*STATED TASK*
Reproduce the following records exactly from the line containing "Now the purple" onward, ending with the last line and including it.

*RECORDED DATA*

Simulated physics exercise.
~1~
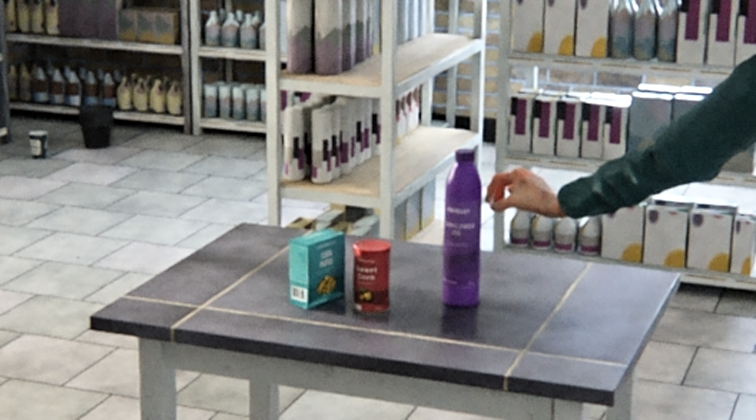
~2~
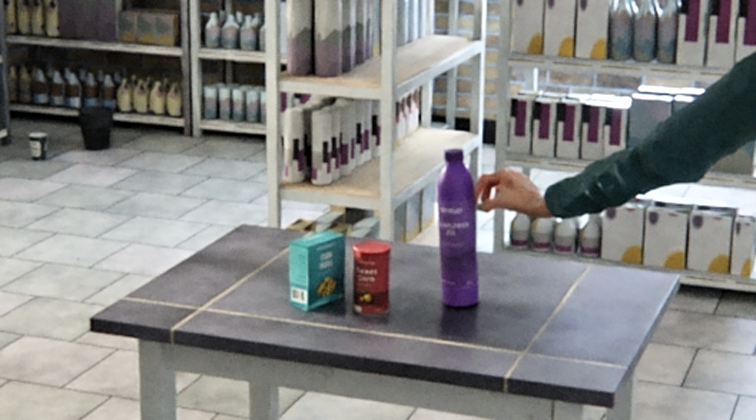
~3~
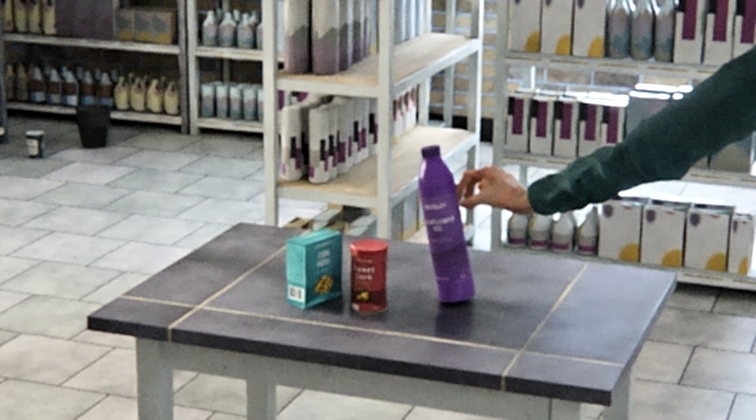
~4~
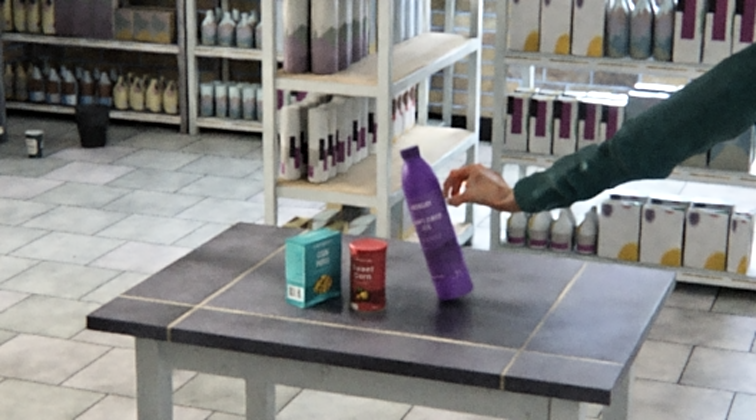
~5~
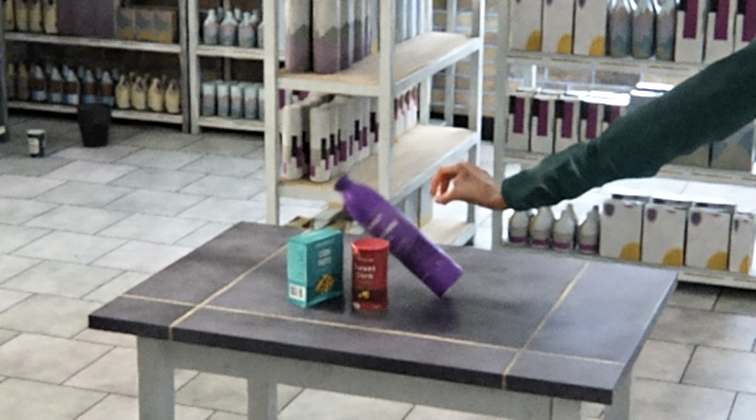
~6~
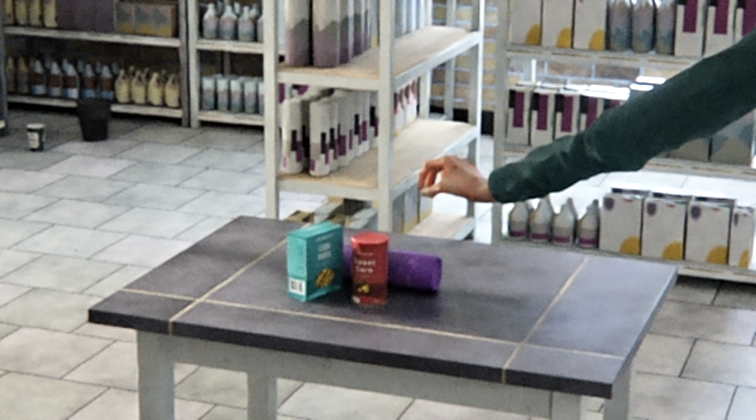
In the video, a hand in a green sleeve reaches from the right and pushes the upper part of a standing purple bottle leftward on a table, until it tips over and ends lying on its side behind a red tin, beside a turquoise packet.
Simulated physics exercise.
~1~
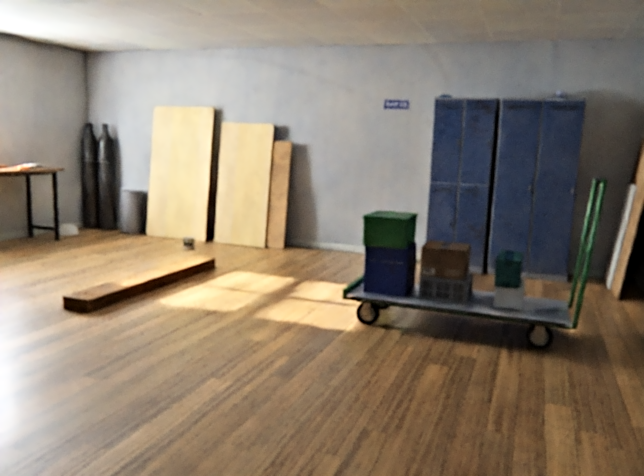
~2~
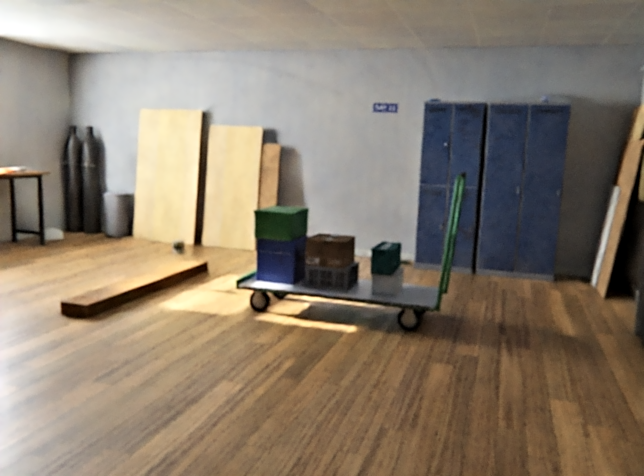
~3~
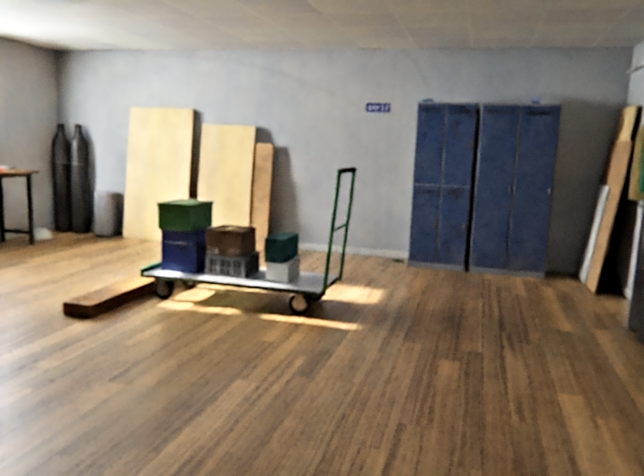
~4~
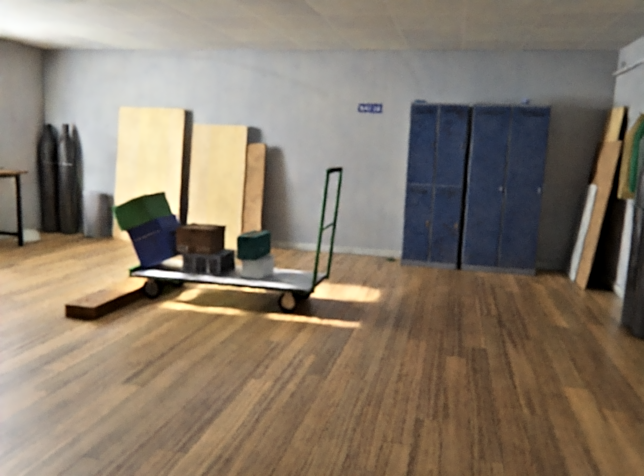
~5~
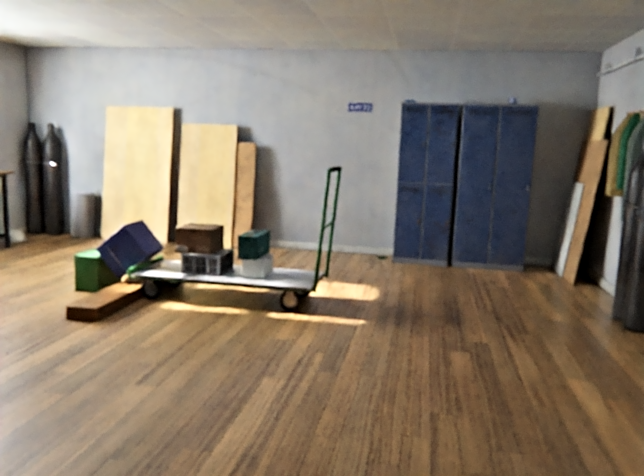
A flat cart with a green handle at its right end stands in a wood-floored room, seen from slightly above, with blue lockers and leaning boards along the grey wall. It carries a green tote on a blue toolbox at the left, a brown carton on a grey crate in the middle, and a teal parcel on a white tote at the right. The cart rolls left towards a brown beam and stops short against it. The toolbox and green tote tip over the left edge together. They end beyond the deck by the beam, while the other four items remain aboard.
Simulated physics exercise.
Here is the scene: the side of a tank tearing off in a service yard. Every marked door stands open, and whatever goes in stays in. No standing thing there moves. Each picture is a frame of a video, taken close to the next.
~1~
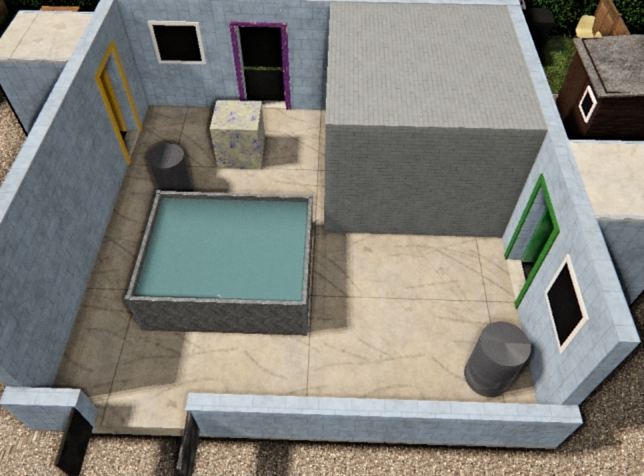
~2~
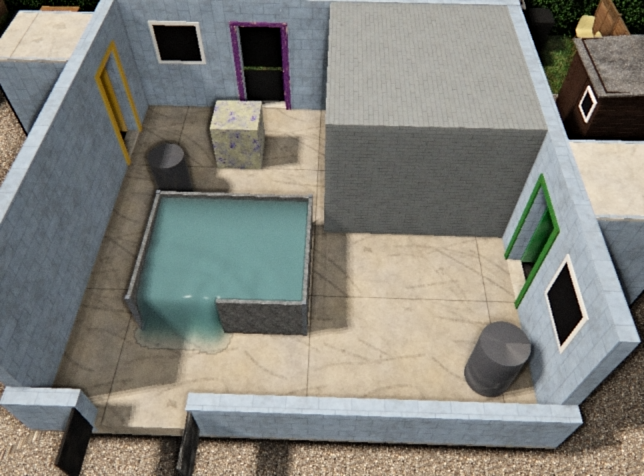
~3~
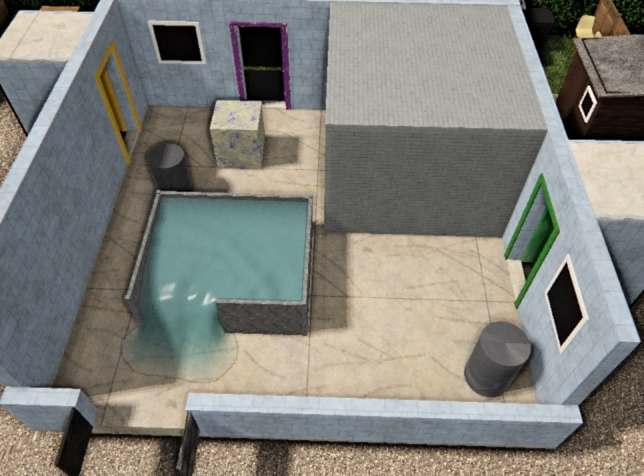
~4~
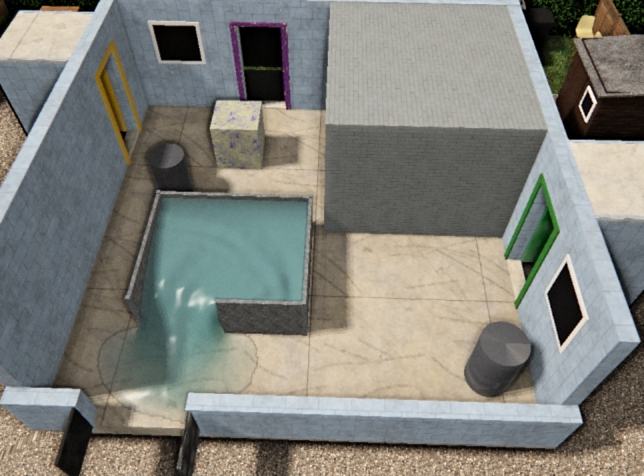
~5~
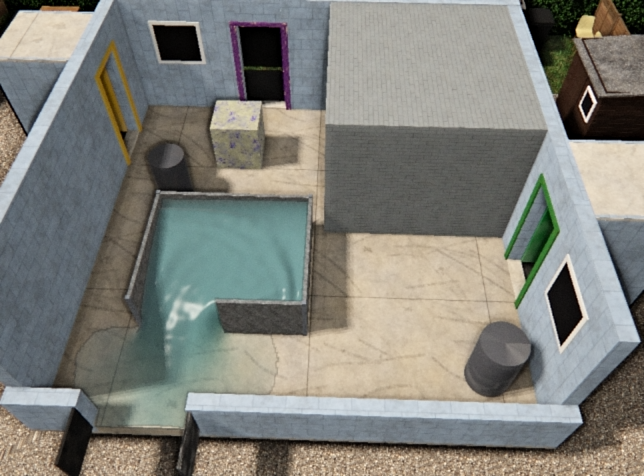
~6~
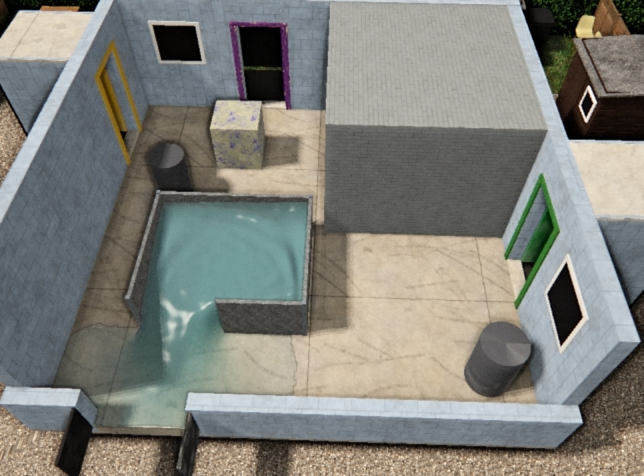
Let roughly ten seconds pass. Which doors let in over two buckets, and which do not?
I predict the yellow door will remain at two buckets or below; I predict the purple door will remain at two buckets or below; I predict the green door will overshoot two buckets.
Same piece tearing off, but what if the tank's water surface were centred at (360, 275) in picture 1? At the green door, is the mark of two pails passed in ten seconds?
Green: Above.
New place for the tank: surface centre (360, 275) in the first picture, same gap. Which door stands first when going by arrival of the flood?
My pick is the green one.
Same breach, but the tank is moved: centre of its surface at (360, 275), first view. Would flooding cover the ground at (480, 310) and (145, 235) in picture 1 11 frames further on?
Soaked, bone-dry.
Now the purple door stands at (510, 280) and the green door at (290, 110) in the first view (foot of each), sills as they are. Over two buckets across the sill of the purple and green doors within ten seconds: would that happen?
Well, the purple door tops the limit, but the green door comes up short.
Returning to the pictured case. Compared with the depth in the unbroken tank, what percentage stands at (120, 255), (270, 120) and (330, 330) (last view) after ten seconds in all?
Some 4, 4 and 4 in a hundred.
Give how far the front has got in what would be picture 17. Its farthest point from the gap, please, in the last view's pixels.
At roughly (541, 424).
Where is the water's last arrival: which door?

*WRITTEN REPLY*
Now the purple door stands at (510, 280) and the green door at (290, 110) in the first view (foot of each), sills as they are. Over two buckets across the sill of the purple and green doors within ten seconds: would that happen?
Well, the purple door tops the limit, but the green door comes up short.
Returning to the pictured case. Compared with the depth in the unbroken tank, what percentage stands at (120, 255), (270, 120) and (330, 330) (last view) after ten seconds in all?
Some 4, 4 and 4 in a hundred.
Give how far the front has got in what would be picture 17. Its farthest point from the gap, please, in the last view's pixels.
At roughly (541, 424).
Where is the water's last arrival: which door?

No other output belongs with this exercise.